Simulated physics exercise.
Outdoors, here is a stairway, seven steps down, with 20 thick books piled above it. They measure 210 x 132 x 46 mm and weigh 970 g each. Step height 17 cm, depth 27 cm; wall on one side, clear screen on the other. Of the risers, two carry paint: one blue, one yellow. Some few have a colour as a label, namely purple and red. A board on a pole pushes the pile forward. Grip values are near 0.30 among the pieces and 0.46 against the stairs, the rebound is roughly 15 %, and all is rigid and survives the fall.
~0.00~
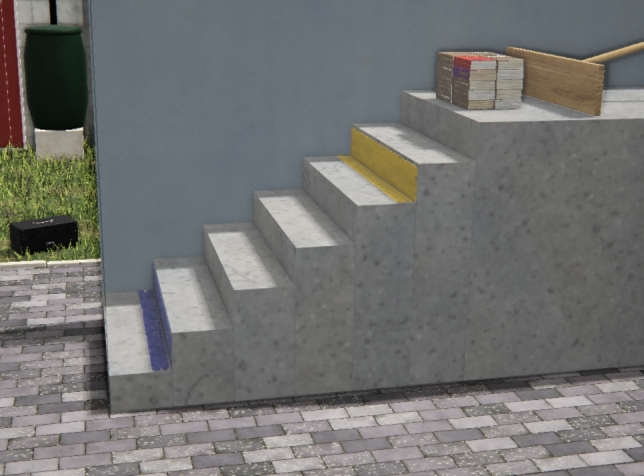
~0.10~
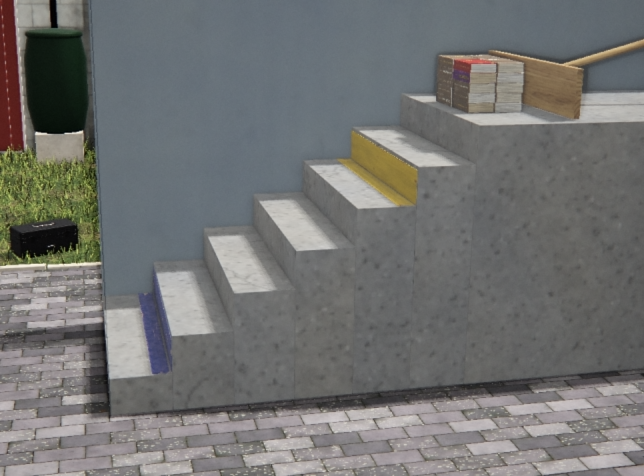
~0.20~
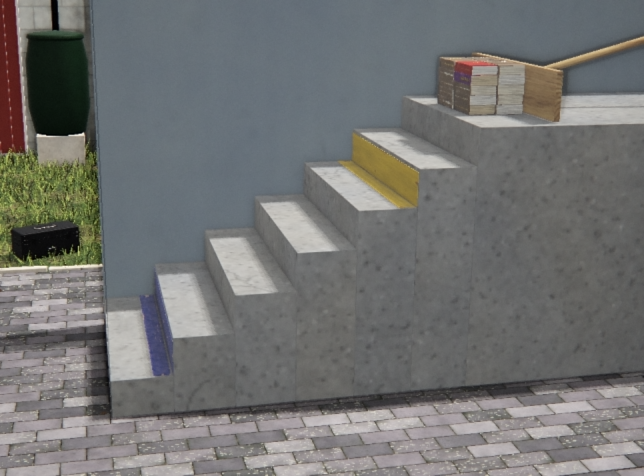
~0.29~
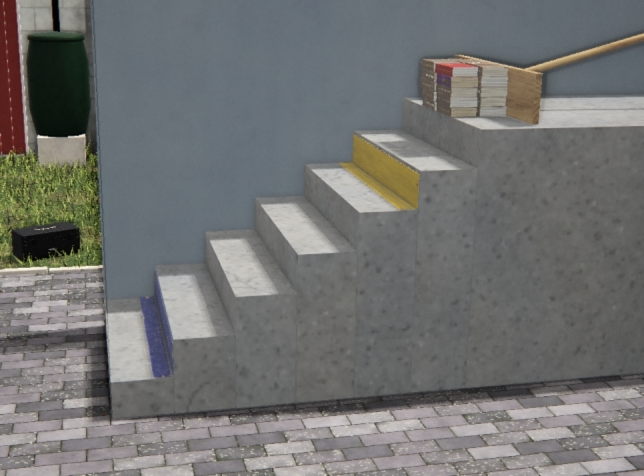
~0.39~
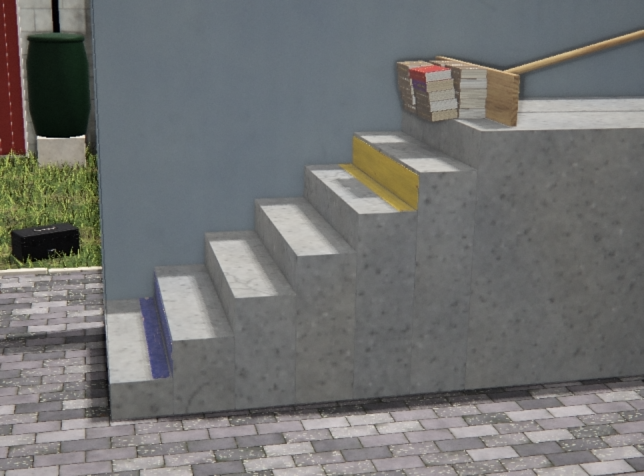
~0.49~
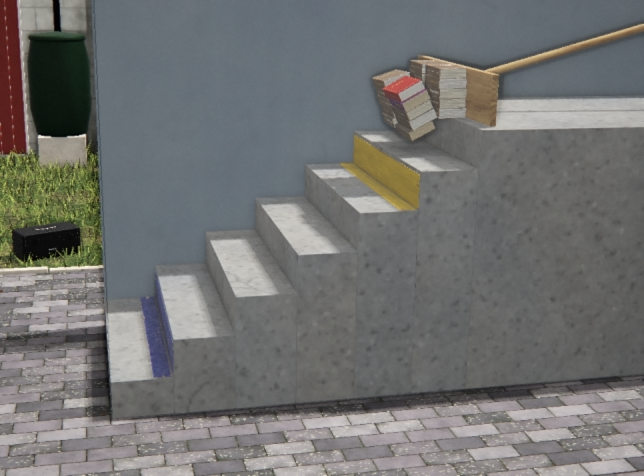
A wooden board on a pole pushed a pile of thick books left along the top of some concrete stairs, and then the front books tilted over the edge above the yellow riser.
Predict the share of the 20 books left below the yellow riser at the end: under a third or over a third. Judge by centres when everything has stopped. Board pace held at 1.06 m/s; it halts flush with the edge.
The share left below the yellow riser is upwards of a third.
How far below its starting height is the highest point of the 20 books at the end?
About 31 cm lower.
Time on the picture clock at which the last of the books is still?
Rest time: Around 2.5 s.
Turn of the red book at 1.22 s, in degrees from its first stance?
Roughly 160°.
After 0.70 s, 8 of the 20 books below the yellow riser; purple book 43° from how it stood, 31 cm lower; red book 41° from how it stood, 32 cm lower.
After 1.22 s, 16 of the 20 books below the yellow riser; purple book upside down; red book upside down.
In the end (2.6 s), 16 of the 20 books below the yellow riser; red book upside down; purple book upside down. That is 80 per cent. From the last view, middles, red book near (133, 318), purple book near (237, 265).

========================

From the listing, extract all text exactly as given and drop any picture.

Simulated physics exercise.
Outdoors, here is a stairway, seven steps down, with 20 thick books piled above it. They measure 210 x 132 x 46 mm and weigh 970 g each. Step height 17 cm, depth 27 cm; wall on one side, clear screen on the other. Of the risers, two carry paint: one blue, one yellow. Some few have a colour as a label, namely purple and red. A board on a pole pushes the pile forward. Grip values are near 0.30 among the pieces and 0.46 against the stairs, the rebound is roughly 15 %, and all is rigid and survives the fall.
~0.00~
~0.10~
~0.20~
~0.29~
~0.39~
~0.49~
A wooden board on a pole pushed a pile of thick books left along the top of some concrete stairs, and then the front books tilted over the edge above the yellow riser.
Predict the share of the 20 books left below the yellow riser at the end: under a third or over a third. Judge by centres when everything has stopped. Board pace held at 1.06 m/s; it halts flush with the edge.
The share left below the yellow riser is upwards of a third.
How far below its starting height is the highest point of the 20 books at the end?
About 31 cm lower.
Time on the picture clock at which the last of the books is still?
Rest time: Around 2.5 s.
Turn of the red book at 1.22 s, in degrees from its first stance?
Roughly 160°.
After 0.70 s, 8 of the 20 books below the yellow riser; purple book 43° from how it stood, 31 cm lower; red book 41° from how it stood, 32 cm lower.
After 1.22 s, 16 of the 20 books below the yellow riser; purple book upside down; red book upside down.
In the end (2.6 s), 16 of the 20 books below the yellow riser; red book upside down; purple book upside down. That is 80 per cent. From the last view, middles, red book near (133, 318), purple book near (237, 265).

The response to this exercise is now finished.